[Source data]
########################################

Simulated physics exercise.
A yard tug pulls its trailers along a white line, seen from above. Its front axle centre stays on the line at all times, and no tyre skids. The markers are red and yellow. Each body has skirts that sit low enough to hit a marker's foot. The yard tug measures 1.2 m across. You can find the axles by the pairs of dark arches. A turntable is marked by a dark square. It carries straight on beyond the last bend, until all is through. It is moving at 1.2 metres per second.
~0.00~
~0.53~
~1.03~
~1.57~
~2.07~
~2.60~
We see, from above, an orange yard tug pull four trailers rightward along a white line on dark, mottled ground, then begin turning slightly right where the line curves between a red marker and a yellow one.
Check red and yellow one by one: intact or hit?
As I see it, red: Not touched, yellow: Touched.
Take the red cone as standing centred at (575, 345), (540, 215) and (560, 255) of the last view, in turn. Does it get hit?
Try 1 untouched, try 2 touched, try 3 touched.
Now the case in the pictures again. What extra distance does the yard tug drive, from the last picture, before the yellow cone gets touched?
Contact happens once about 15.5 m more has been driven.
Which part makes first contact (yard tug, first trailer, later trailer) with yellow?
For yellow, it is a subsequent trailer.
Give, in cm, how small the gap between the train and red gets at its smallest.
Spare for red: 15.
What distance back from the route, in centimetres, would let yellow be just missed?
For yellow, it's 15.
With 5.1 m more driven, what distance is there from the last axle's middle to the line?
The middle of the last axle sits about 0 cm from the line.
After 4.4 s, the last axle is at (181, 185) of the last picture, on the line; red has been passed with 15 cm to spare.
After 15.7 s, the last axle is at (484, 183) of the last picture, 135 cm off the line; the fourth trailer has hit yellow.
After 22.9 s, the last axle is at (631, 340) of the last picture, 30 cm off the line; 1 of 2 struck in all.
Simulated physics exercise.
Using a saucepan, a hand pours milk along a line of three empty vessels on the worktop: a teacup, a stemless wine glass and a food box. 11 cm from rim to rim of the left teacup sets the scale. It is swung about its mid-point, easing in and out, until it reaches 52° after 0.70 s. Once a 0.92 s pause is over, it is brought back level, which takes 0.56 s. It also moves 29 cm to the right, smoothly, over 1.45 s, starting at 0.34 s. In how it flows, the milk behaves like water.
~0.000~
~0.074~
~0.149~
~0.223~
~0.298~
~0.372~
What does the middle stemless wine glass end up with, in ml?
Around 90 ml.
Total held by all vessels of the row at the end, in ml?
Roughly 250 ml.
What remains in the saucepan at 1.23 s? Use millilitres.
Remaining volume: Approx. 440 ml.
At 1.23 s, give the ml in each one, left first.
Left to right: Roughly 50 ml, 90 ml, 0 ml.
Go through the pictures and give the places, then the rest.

########################################

Each line of the material should be echoed exactly.

Simulated physics exercise.
A yard tug pulls its trailers along a white line, seen from above. Its front axle centre stays on the line at all times, and no tyre skids. The markers are red and yellow. Each body has skirts that sit low enough to hit a marker's foot. The yard tug measures 1.2 m across. You can find the axles by the pairs of dark arches. A turntable is marked by a dark square. It carries straight on beyond the last bend, until all is through. It is moving at 1.2 metres per second.
~0.00~
~0.53~
~1.03~
~1.57~
~2.07~
~2.60~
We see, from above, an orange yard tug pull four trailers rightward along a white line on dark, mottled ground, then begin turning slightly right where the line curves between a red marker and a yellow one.
Check red and yellow one by one: intact or hit?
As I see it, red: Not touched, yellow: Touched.
Take the red cone as standing centred at (575, 345), (540, 215) and (560, 255) of the last view, in turn. Does it get hit?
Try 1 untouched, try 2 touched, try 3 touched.
Now the case in the pictures again. What extra distance does the yard tug drive, from the last picture, before the yellow cone gets touched?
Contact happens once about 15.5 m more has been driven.
Which part makes first contact (yard tug, first trailer, later trailer) with yellow?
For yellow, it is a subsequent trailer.
Give, in cm, how small the gap between the train and red gets at its smallest.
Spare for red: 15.
What distance back from the route, in centimetres, would let yellow be just missed?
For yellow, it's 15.
With 5.1 m more driven, what distance is there from the last axle's middle to the line?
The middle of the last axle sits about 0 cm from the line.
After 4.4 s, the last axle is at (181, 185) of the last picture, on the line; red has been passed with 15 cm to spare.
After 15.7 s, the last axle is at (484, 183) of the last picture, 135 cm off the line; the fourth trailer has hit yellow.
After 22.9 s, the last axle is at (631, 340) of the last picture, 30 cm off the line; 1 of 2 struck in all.
Simulated physics exercise.
Using a saucepan, a hand pours milk along a line of three empty vessels on the worktop: a teacup, a stemless wine glass and a food box. 11 cm from rim to rim of the left teacup sets the scale. It is swung about its mid-point, easing in and out, until it reaches 52° after 0.70 s. Once a 0.92 s pause is over, it is brought back level, which takes 0.56 s. It also moves 29 cm to the right, smoothly, over 1.45 s, starting at 0.34 s. In how it flows, the milk behaves like water.
~0.000~
~0.074~
~0.149~
~0.223~
~0.298~
~0.372~
What does the middle stemless wine glass end up with, in ml?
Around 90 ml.
Total held by all vessels of the row at the end, in ml?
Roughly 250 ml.
What remains in the saucepan at 1.23 s? Use millilitres.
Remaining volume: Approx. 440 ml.
At 1.23 s, give the ml in each one, left first.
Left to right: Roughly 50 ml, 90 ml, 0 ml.
Go through the pictures and give the places, then the rest.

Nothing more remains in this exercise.